§ **Short exercise**:
Pull every line containing "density" from the entries.

§ **Rows**:
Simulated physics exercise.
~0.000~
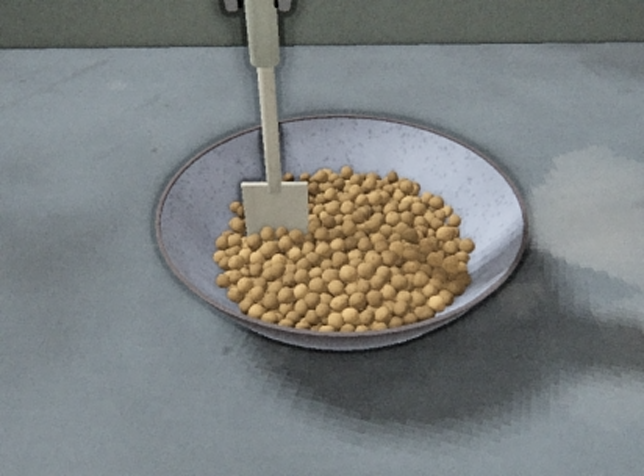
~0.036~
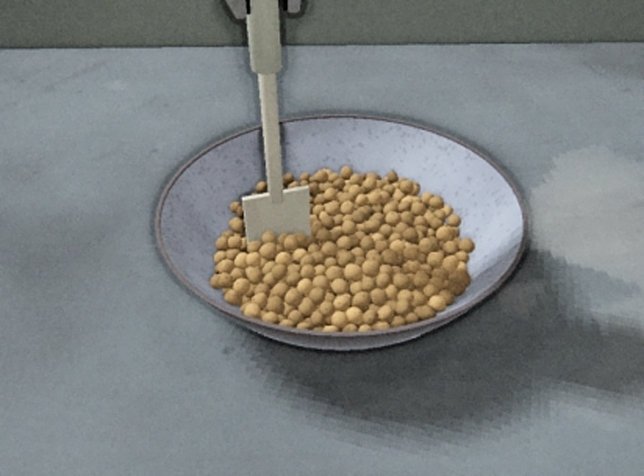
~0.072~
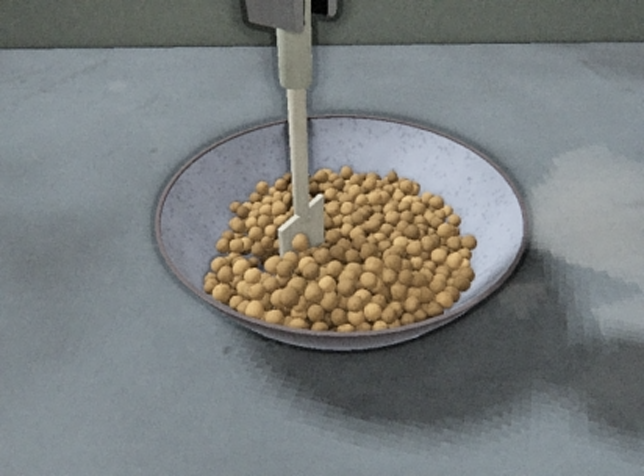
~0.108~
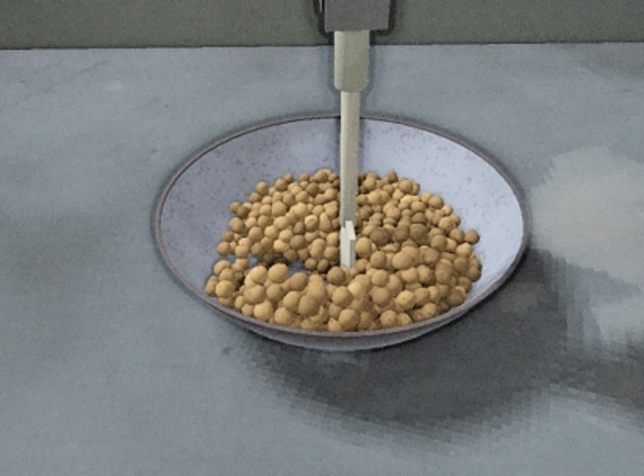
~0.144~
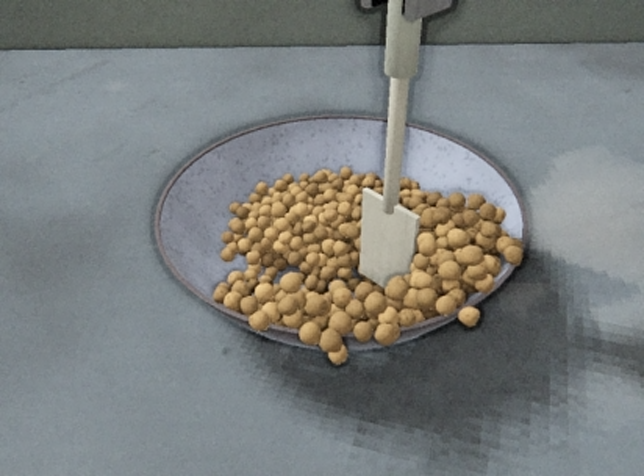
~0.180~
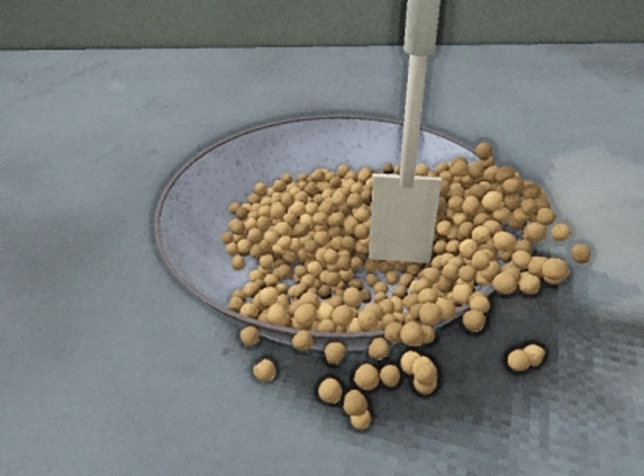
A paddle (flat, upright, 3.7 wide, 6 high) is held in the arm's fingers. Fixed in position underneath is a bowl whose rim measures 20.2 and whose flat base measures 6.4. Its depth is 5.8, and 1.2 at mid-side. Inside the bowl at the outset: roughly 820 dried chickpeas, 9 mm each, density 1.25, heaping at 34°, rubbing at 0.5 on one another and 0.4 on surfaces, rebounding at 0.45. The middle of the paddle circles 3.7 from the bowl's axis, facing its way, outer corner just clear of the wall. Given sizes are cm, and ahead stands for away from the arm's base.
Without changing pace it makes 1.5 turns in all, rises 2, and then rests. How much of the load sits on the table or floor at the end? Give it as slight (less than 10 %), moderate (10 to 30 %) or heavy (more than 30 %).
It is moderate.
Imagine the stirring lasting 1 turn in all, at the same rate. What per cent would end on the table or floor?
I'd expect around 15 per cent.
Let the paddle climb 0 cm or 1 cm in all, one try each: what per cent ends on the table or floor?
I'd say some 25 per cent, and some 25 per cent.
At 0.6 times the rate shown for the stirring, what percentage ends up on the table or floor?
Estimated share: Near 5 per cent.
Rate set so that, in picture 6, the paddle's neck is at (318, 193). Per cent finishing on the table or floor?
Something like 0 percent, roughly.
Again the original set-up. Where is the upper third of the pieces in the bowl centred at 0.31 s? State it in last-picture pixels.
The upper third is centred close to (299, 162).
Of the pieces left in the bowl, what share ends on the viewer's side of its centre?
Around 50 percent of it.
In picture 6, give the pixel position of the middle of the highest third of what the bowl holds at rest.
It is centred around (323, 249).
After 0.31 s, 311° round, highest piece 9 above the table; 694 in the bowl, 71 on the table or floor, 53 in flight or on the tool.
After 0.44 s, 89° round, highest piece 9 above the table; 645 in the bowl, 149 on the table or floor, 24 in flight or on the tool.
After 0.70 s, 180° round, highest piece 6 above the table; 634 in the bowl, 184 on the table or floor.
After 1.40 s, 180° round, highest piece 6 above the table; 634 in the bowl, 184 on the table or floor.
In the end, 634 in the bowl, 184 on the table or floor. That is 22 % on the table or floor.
...
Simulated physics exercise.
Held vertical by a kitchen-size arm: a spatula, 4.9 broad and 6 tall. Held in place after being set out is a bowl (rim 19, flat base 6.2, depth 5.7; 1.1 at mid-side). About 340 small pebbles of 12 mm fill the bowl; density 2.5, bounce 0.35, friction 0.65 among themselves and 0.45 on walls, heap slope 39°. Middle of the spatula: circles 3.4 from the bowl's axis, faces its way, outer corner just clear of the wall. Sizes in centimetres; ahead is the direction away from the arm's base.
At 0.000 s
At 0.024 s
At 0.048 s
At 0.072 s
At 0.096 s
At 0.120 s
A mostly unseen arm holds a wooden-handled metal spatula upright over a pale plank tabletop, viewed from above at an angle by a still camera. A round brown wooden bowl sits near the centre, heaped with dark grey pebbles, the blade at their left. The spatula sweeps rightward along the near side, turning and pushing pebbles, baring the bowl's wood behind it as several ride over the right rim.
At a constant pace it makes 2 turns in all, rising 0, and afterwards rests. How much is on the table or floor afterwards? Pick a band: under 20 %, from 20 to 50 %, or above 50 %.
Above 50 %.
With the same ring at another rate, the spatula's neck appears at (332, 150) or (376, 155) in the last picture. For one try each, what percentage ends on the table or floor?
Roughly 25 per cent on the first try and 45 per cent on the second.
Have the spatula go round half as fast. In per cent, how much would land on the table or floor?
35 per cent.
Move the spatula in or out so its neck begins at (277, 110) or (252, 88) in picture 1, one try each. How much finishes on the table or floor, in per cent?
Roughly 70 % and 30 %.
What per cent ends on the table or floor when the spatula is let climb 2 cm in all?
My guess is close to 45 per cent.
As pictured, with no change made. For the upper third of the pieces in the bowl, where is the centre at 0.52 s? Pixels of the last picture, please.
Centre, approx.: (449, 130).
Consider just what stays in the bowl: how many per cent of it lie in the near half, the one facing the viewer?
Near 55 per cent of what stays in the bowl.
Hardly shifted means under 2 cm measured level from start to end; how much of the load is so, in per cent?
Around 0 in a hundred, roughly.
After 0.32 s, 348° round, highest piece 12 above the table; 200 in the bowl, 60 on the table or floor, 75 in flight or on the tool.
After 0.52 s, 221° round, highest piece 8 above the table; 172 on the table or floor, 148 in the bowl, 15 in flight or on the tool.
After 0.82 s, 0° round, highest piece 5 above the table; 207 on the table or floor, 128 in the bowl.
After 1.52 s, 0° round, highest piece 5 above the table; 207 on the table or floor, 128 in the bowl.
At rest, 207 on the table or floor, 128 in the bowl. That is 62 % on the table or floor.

§ **Answer for this exercise**:
A paddle (flat, upright, 3.7 wide, 6 high) is held in the arm's fingers. Fixed in position underneath is a bowl whose rim measures 20.2 and whose flat base measures 6.4. Its depth is 5.8, and 1.2 at mid-side. Inside the bowl at the outset: roughly 820 dried chickpeas, 9 mm each, density 1.25, heaping at 34°, rubbing at 0.5 on one another and 0.4 on surfaces, rebounding at 0.45. The middle of the paddle circles 3.7 from the bowl's axis, facing its way, outer corner just clear of the wall. Given sizes are cm, and ahead stands for away from the arm's base.
Held vertical by a kitchen-size arm: a spatula, 4.9 broad and 6 tall. Held in place after being set out is a bowl (rim 19, flat base 6.2, depth 5.7; 1.1 at mid-side). About 340 small pebbles of 12 mm fill the bowl; density 2.5, bounce 0.35, friction 0.65 among themselves and 0.45 on walls, heap slope 39°. Middle of the spatula: circles 3.4 from the bowl's axis, faces its way, outer corner just clear of the wall. Sizes in centimetres; ahead is the direction away from the arm's base.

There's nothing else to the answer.